───── Provided material
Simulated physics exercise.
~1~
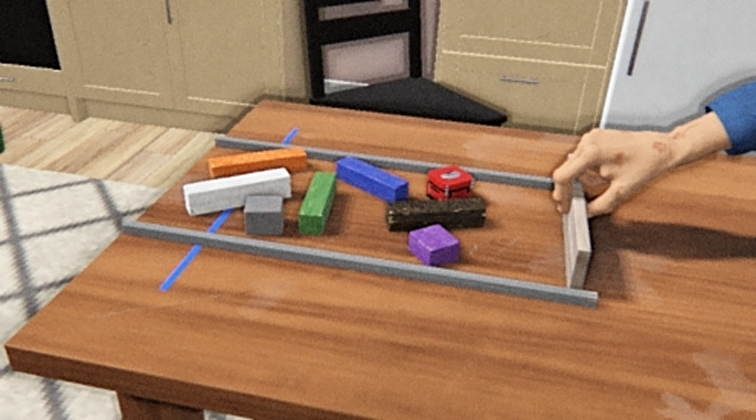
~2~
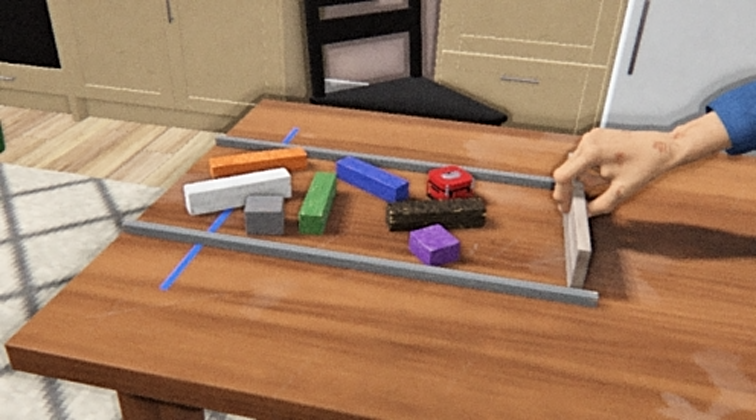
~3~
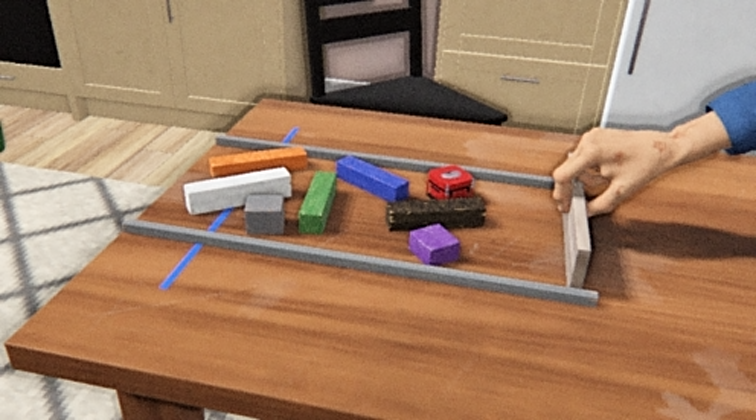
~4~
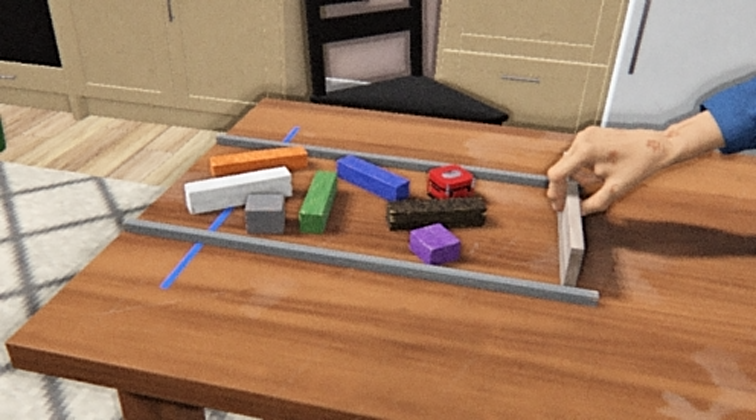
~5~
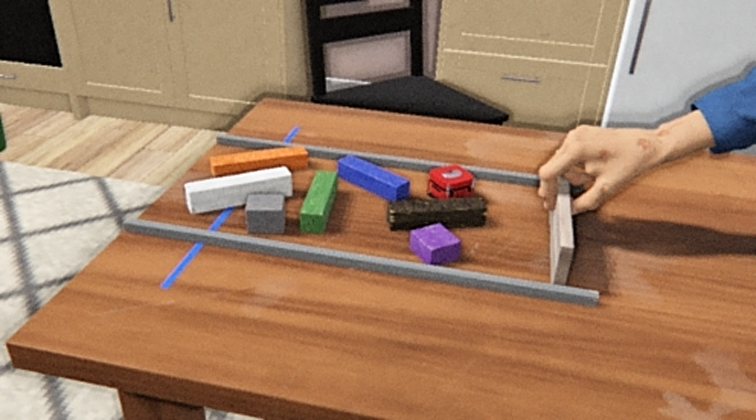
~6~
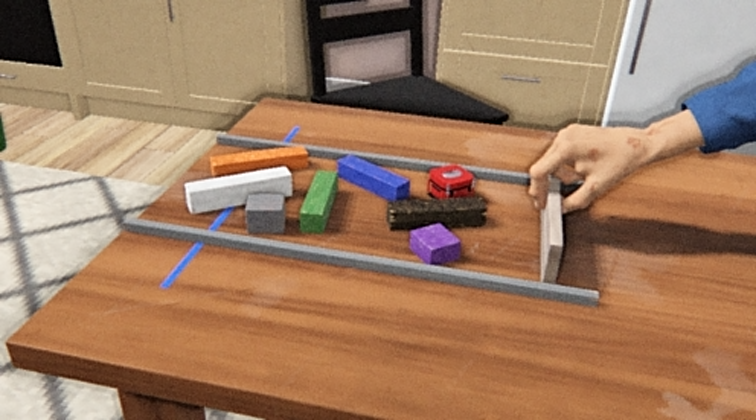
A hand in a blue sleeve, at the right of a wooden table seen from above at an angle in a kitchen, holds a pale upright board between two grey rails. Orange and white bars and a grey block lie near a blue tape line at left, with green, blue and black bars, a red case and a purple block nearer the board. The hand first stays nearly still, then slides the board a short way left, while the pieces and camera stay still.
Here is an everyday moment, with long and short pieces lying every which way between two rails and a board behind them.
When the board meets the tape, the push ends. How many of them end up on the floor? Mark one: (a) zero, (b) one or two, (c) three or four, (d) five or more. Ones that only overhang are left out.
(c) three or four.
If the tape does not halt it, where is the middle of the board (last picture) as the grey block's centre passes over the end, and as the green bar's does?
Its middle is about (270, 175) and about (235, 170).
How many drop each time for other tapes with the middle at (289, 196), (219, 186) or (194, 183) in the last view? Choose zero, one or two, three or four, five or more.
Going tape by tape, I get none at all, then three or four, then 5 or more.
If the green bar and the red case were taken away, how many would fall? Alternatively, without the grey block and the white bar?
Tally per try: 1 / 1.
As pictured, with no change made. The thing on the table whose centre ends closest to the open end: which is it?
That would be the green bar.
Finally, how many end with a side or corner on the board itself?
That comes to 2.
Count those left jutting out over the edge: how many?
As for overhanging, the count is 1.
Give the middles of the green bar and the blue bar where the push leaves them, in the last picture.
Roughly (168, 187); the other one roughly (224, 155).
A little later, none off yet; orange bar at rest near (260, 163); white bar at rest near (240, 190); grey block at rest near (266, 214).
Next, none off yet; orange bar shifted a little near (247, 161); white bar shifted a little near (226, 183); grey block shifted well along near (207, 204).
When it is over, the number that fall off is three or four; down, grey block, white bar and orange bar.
──────────
● **Stated task**:
Reproduce each line exactly, please, except for any pictures.

● **Problem solution**:
Simulated physics exercise.
~1~
~2~
~3~
~4~
~5~
~6~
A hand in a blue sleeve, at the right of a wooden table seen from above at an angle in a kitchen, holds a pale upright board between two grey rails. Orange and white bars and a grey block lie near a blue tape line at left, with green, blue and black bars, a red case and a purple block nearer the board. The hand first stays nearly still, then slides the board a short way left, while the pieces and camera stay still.
Here is an everyday moment, with long and short pieces lying every which way between two rails and a board behind them.
When the board meets the tape, the push ends. How many of them end up on the floor? Mark one: (a) zero, (b) one or two, (c) three or four, (d) five or more. Ones that only overhang are left out.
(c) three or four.
If the tape does not halt it, where is the middle of the board (last picture) as the grey block's centre passes over the end, and as the green bar's does?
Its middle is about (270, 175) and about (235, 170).
How many drop each time for other tapes with the middle at (289, 196), (219, 186) or (194, 183) in the last view? Choose zero, one or two, three or four, five or more.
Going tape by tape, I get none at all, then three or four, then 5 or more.
If the green bar and the red case were taken away, how many would fall? Alternatively, without the grey block and the white bar?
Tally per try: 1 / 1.
As pictured, with no change made. The thing on the table whose centre ends closest to the open end: which is it?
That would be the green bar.
Finally, how many end with a side or corner on the board itself?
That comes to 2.
Count those left jutting out over the edge: how many?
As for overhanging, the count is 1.
Give the middles of the green bar and the blue bar where the push leaves them, in the last picture.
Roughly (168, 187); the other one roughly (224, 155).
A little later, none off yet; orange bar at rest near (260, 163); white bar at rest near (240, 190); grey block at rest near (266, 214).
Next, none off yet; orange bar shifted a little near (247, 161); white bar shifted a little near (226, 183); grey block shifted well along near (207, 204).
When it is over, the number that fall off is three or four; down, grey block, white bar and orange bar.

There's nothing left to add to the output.